• WHAT IS BEING ASKED:
Copy each line exactly. Drop every picture.

• DATASET EXTRACT:
-- -- --

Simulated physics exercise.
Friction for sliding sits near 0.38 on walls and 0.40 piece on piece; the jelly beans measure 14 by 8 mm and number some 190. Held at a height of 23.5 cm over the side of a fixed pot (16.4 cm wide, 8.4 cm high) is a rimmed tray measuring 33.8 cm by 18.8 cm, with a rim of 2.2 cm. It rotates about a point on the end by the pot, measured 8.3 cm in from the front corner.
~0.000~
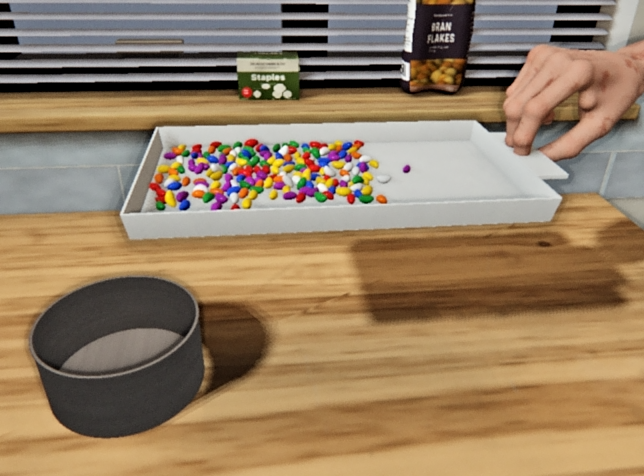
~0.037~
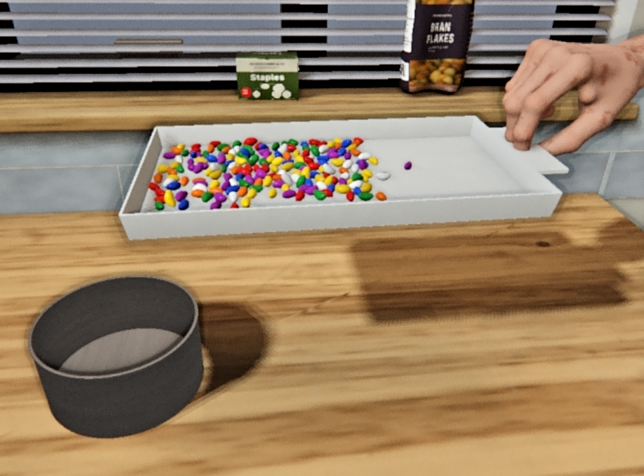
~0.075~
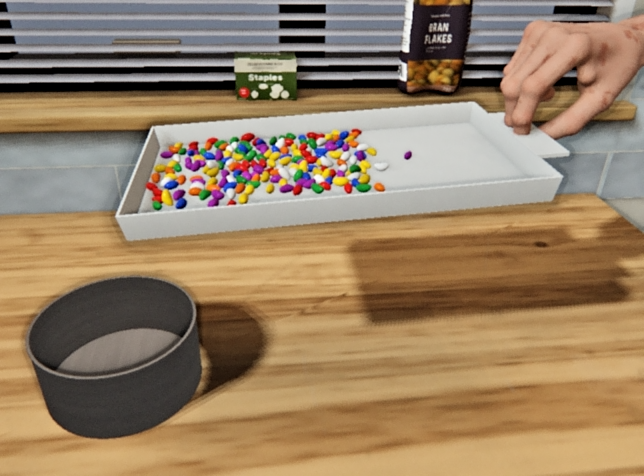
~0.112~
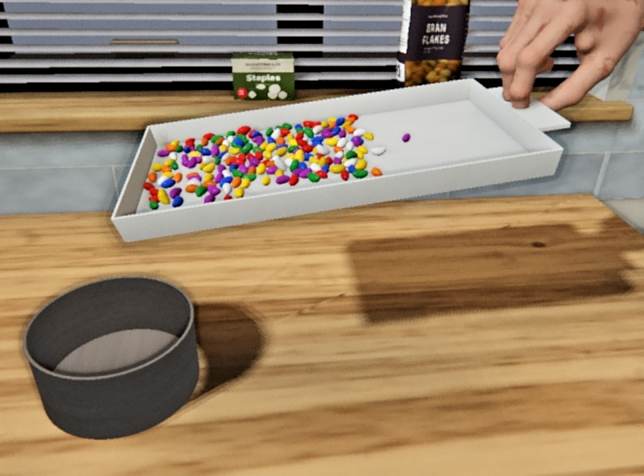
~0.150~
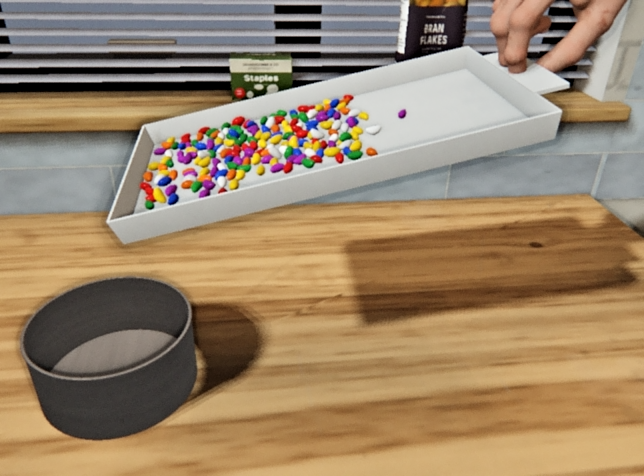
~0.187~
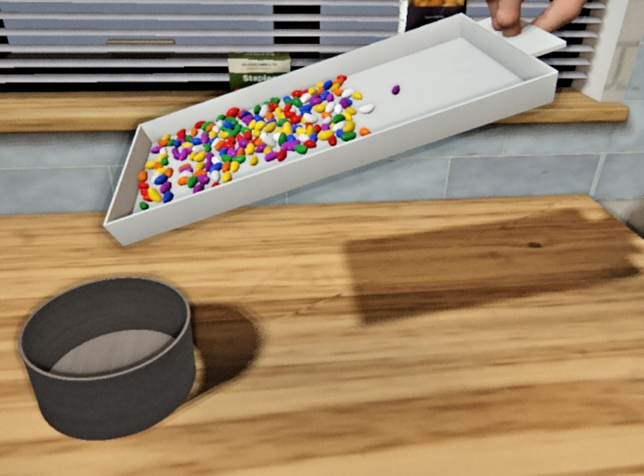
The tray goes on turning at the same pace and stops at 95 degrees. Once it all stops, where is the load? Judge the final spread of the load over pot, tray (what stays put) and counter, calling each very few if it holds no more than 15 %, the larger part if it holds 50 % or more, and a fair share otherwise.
Final spread - pot: The larger part, tray: Very few, counter: A fair share.
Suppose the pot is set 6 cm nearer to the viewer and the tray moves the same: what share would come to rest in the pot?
Result after the change: About 75 in a hundred.
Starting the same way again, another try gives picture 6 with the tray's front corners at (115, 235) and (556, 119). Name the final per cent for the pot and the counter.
Pot: 10, counter: 90.
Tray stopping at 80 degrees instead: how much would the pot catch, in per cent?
Around 40 %, I reckon.
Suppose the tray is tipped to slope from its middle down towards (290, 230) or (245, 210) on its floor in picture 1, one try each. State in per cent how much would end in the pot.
Estimate: Some 5 % and some 5 % respectively.
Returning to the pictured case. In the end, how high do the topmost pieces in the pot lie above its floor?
Around 1.5 cm above the floor.
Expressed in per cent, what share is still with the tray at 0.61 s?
Roughly 85 percent of the load, I'd say.
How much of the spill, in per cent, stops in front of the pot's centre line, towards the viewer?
Some 90 per cent.
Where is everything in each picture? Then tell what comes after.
In the first frame, tray tilt 0 degrees, front corners at (126, 213) and (556, 196); middle of the pieces at (275, 170); pot at (117, 320).
In the second frame, tray tilt 1 degrees, front corners at (125, 213) and (556, 191); middle of the pieces at (274, 168).
In the third frame, tray tilt 3 degrees, front corners at (122, 214) and (556, 175), lowest corner left front; middle of the pieces at (272, 163).
In the fourth frame, tray tilt 8 degrees, front corners at (117, 216) and (556, 148), lowest corner left front; middle of the pieces at (268, 155).
In the fifth frame, tray tilt 13 degrees, front corners at (113, 219) and (555, 111), lowest corner left front; middle of the pieces at (262, 144).
In the sixth frame, tray tilt 19 degrees, front corners at (109, 221) and (550, 72), lowest corner left front; middle of the pieces at (248, 137); pot at (108, 322). Its pace works out near 150 degrees a second.
Then, at 0.44 s, tilt 57 degrees; the tray holds 100 %, the pot 0 %.
After 0.61 s, tilt 82 degrees; the tray holds 85 %, the pot 0 %.
After 0.91 s, tilt 95 degrees; the tray holds 10 %, the pot 50 %.
In the end, at 2.8 s, pot 60 %, tray 0 %, counter 40 %.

-- -- --

• OUTPUT FOR THIS TASK:
Simulated physics exercise.
Friction for sliding sits near 0.38 on walls and 0.40 piece on piece; the jelly beans measure 14 by 8 mm and number some 190. Held at a height of 23.5 cm over the side of a fixed pot (16.4 cm wide, 8.4 cm high) is a rimmed tray measuring 33.8 cm by 18.8 cm, with a rim of 2.2 cm. It rotates about a point on the end by the pot, measured 8.3 cm in from the front corner.
~0.000~
~0.037~
~0.075~
~0.112~
~0.150~
~0.187~
The tray goes on turning at the same pace and stops at 95 degrees. Once it all stops, where is the load? Judge the final spread of the load over pot, tray (what stays put) and counter, calling each very few if it holds no more than 15 %, the larger part if it holds 50 % or more, and a fair share otherwise.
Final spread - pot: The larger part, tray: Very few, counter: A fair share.
Suppose the pot is set 6 cm nearer to the viewer and the tray moves the same: what share would come to rest in the pot?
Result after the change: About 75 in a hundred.
Starting the same way again, another try gives picture 6 with the tray's front corners at (115, 235) and (556, 119). Name the final per cent for the pot and the counter.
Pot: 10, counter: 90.
Tray stopping at 80 degrees instead: how much would the pot catch, in per cent?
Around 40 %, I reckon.
Suppose the tray is tipped to slope from its middle down towards (290, 230) or (245, 210) on its floor in picture 1, one try each. State in per cent how much would end in the pot.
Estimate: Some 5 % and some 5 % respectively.
Returning to the pictured case. In the end, how high do the topmost pieces in the pot lie above its floor?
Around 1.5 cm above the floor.
Expressed in per cent, what share is still with the tray at 0.61 s?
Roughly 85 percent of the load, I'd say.
How much of the spill, in per cent, stops in front of the pot's centre line, towards the viewer?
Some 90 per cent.
Where is everything in each picture? Then tell what comes after.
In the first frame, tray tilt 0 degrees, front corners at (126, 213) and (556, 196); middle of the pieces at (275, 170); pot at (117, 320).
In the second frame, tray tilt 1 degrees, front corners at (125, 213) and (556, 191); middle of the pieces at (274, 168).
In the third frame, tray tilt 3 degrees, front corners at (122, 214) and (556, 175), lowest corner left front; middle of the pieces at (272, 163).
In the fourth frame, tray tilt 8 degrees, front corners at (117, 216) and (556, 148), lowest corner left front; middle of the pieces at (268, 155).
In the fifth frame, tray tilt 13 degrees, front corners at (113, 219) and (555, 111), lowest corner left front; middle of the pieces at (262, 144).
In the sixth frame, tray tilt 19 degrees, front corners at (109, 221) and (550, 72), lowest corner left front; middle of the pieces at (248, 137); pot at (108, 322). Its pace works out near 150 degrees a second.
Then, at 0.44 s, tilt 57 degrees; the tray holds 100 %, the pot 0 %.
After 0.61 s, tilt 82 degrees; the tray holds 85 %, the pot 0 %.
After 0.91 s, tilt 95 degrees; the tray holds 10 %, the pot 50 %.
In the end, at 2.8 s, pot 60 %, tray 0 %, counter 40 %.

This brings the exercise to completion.